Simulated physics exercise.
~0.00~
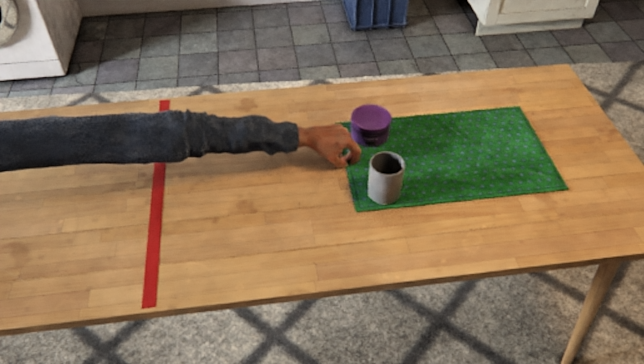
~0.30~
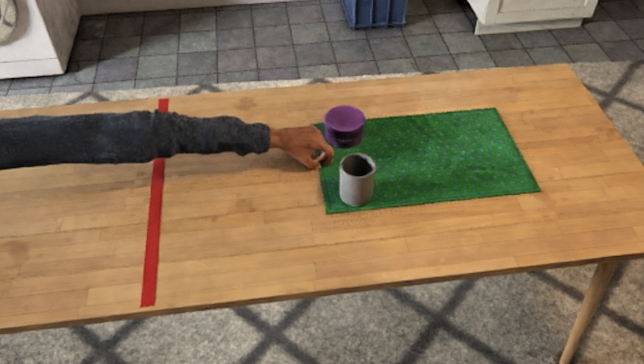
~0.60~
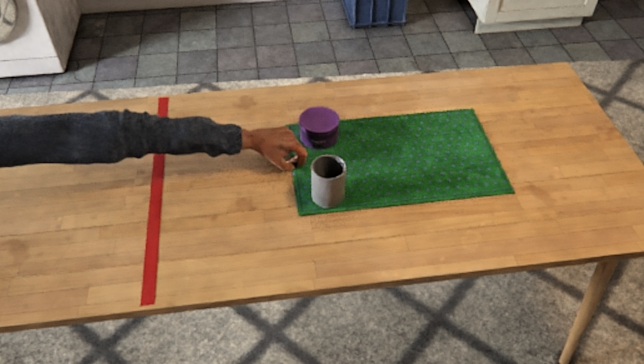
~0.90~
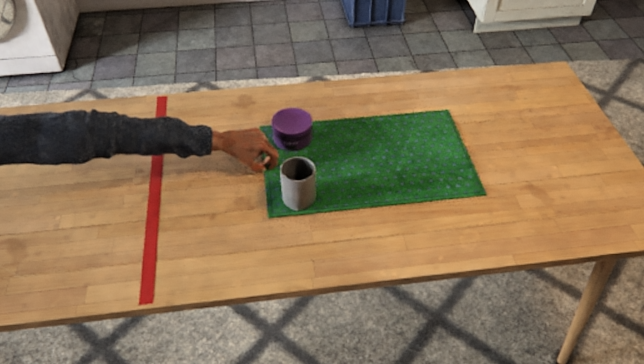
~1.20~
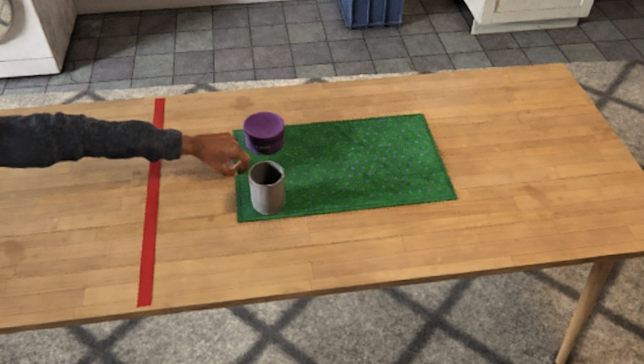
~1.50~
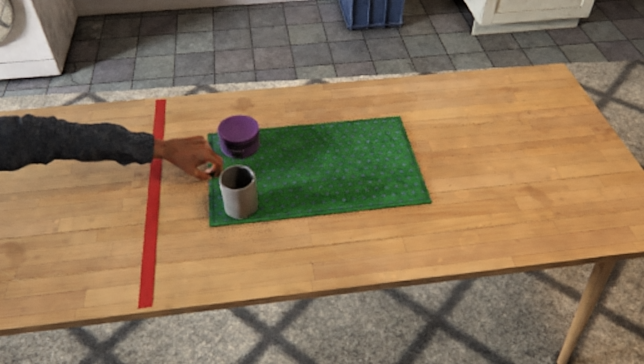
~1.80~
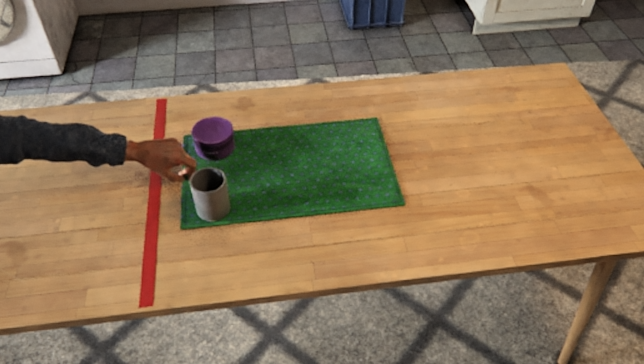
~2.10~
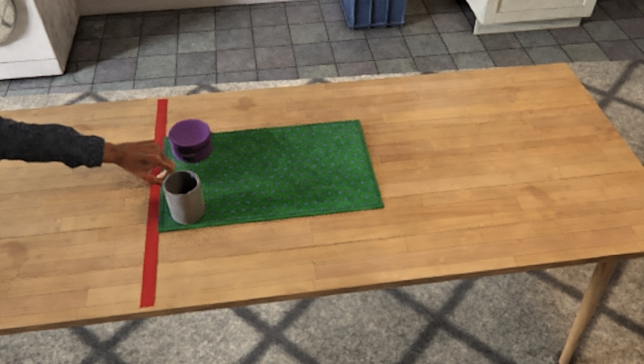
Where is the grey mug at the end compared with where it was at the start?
At the start the grey mug stands around the middle of the table, well to the right of the red tape. By the end it is much farther left, just to the right of the tape and still upright on the green cloth.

* * * * *

** Problem to work on **
Copy each line above precisely, dropping the pictures.

** Solution for this problem **
Simulated physics exercise.
~0.00~
~0.30~
~0.60~
~0.90~
~1.20~
~1.50~
~1.80~
~2.10~
Where is the grey mug at the end compared with where it was at the start?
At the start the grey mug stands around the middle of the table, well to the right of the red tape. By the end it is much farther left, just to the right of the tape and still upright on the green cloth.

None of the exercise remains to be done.